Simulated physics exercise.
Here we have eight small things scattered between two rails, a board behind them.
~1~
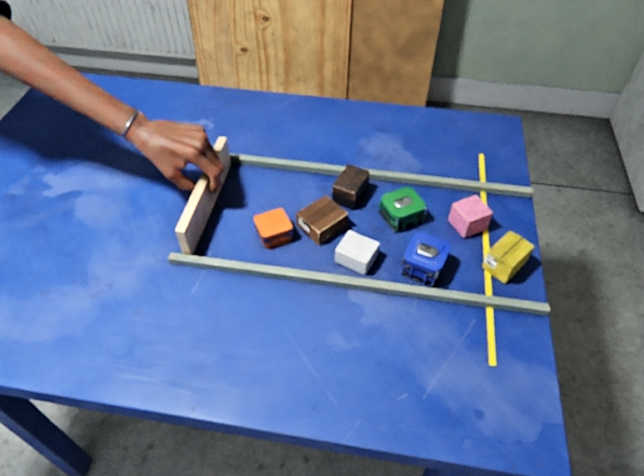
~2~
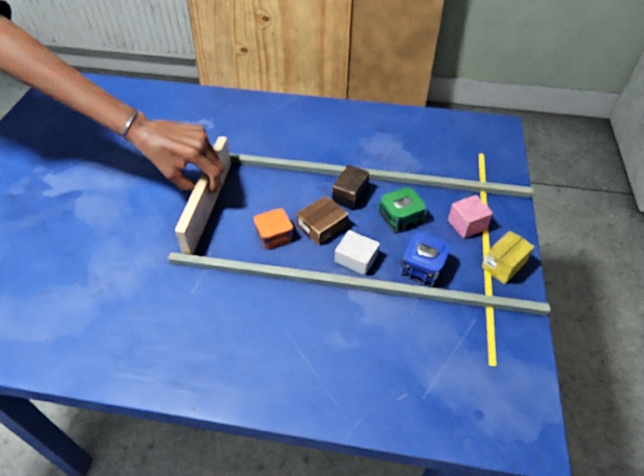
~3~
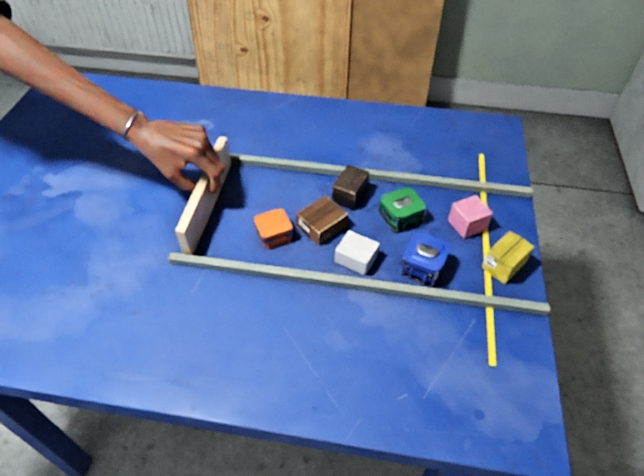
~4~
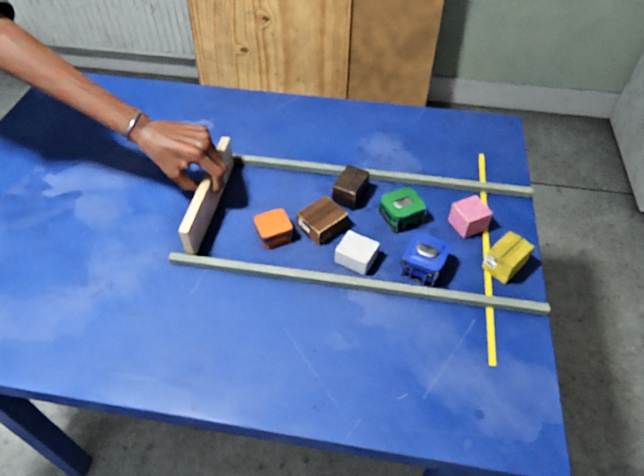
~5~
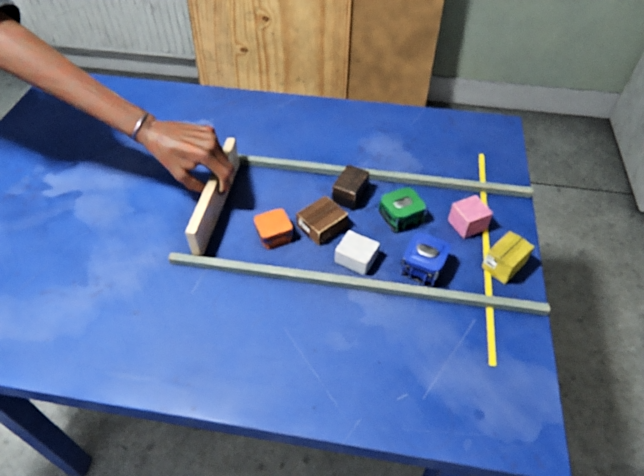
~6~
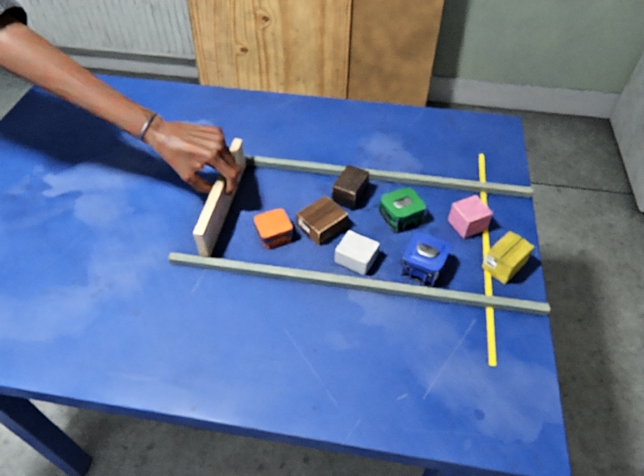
A blue table stands on a grey floor near a pale wall and wooden panels, seen from above at an angle by a still camera. Between two pale rails lie eight small things: orange, brown, dark brown, white, green, blue, pink and yellow, the last over a yellow strip at right. A hand at left holds an upright board, still at first, then slides it slightly rightward, touching nothing else.
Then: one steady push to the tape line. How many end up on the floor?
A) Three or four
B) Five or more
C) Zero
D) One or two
A.
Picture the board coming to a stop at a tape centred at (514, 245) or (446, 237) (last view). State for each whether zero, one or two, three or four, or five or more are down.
First tape: 5 or more. Second tape: Just one or two.
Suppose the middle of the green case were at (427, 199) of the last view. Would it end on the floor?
From there it stays put.
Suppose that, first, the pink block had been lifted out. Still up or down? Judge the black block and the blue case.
Looking at the two, the black block stays up top and the blue case ends up below.
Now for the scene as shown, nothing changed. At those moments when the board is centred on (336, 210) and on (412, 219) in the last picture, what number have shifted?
4 by the first point, 8 by the second.
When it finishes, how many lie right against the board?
Well, it touches 3.
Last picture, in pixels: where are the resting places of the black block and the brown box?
They end up close to (499, 202) and (506, 239).
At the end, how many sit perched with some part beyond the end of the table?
The total comes out at 2.
Soon after, none off yet; yellow box at rest near (507, 257); pink block at rest near (470, 217); blue case at rest near (425, 259).
In the end, the number that fall off is three or four; gone, blue case, pink block and yellow box.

Task details: Omit any images, then output the listing exactly.

Answer to the exercise:
Simulated physics exercise.
Here we have eight small things scattered between two rails, a board behind them.
~1~
~2~
~3~
~4~
~5~
~6~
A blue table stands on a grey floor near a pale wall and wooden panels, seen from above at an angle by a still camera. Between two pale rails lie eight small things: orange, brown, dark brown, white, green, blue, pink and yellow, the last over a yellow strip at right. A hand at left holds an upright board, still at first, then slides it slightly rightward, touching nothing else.
Then: one steady push to the tape line. How many end up on the floor?
A) Three or four
B) Five or more
C) Zero
D) One or two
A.
Picture the board coming to a stop at a tape centred at (514, 245) or (446, 237) (last view). State for each whether zero, one or two, three or four, or five or more are down.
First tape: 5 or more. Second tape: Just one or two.
Suppose the middle of the green case were at (427, 199) of the last view. Would it end on the floor?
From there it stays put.
Suppose that, first, the pink block had been lifted out. Still up or down? Judge the black block and the blue case.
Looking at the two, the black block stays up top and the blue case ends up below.
Now for the scene as shown, nothing changed. At those moments when the board is centred on (336, 210) and on (412, 219) in the last picture, what number have shifted?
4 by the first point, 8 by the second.
When it finishes, how many lie right against the board?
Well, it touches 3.
Last picture, in pixels: where are the resting places of the black block and the brown box?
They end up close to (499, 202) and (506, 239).
At the end, how many sit perched with some part beyond the end of the table?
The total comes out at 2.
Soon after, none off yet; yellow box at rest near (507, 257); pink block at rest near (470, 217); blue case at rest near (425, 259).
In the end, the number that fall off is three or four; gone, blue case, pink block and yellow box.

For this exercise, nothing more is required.